> SHORT EXERCISE: State only the number of lines that include "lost".

> DATA EXTRACT:
※ ※ ※
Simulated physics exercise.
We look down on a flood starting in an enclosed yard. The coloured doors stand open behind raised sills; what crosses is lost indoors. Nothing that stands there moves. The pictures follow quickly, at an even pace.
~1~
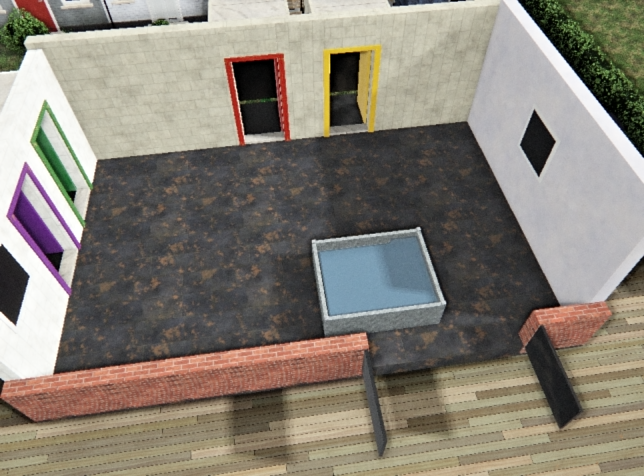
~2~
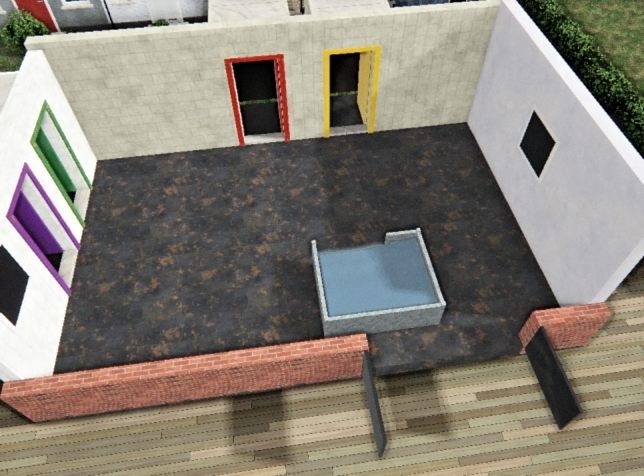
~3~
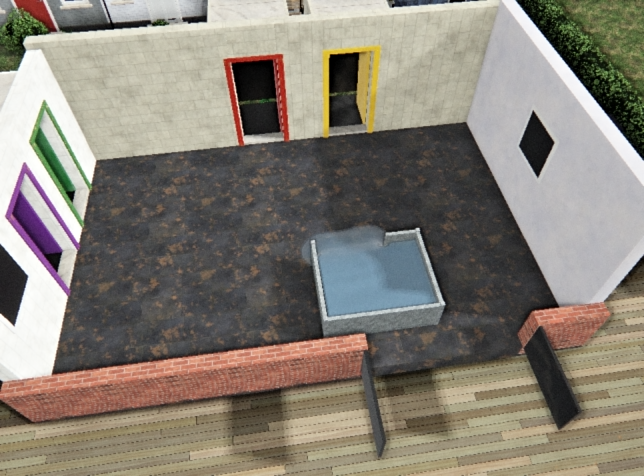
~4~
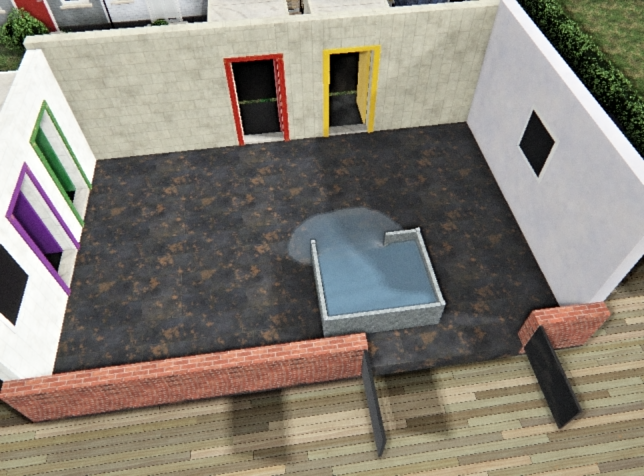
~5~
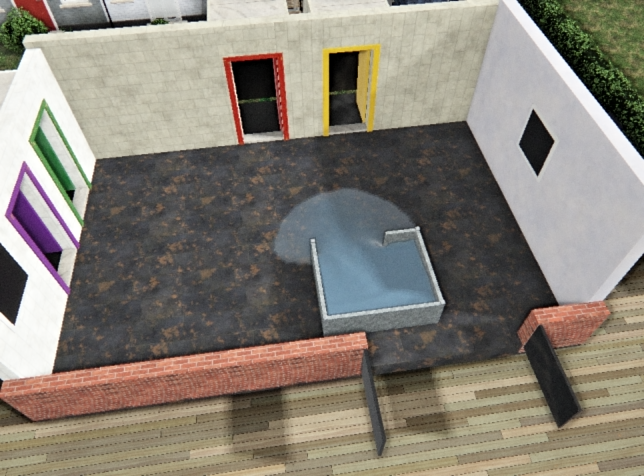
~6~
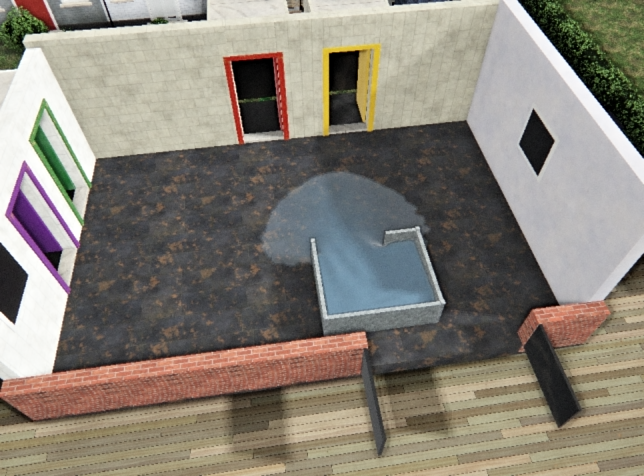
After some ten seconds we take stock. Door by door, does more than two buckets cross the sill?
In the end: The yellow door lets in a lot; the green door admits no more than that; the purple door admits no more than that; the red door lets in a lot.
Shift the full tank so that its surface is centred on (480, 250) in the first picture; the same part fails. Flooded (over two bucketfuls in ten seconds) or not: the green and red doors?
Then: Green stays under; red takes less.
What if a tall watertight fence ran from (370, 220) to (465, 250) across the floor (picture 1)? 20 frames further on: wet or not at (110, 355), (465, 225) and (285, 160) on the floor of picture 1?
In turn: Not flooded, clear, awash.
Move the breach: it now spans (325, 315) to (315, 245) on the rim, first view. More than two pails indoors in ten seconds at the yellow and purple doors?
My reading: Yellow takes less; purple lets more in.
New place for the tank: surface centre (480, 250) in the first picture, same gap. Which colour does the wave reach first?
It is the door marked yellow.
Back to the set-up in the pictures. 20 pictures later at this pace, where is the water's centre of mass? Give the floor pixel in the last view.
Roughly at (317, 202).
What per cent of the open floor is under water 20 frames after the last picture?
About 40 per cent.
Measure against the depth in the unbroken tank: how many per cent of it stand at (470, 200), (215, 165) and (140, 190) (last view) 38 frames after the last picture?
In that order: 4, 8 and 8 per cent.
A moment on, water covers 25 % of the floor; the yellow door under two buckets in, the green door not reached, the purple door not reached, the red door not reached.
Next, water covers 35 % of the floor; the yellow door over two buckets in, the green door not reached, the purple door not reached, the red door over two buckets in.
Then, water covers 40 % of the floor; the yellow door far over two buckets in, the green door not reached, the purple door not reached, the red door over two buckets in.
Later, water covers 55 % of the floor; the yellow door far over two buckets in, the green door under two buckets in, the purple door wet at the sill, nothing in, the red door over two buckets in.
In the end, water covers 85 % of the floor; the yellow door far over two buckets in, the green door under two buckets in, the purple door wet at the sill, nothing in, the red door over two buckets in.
※ ※ ※
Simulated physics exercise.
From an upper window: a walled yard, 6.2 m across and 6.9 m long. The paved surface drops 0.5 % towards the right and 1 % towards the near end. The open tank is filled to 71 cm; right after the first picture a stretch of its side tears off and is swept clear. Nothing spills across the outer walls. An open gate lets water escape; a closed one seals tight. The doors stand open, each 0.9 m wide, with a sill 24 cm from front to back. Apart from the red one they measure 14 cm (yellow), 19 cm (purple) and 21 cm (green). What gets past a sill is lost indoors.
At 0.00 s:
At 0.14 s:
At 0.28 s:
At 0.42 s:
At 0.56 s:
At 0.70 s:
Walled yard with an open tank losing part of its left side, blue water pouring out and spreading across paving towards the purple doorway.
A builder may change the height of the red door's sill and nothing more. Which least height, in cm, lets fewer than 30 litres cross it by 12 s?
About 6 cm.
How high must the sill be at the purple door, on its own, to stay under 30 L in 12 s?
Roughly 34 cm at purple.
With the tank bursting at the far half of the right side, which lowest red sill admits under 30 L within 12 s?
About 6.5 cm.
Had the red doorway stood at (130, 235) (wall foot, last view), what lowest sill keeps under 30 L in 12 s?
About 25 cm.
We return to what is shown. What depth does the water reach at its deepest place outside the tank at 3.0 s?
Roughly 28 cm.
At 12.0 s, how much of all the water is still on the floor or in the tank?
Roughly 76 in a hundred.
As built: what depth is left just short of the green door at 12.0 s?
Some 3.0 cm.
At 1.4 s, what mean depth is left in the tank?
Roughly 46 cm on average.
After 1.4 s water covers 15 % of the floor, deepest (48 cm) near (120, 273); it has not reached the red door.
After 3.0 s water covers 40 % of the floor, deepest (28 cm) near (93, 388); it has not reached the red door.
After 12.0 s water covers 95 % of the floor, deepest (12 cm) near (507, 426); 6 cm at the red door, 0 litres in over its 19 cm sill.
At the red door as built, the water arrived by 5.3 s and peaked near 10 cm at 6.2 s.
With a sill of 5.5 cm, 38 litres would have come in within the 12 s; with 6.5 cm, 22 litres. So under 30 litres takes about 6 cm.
※ ※ ※
> RESPONSE: 2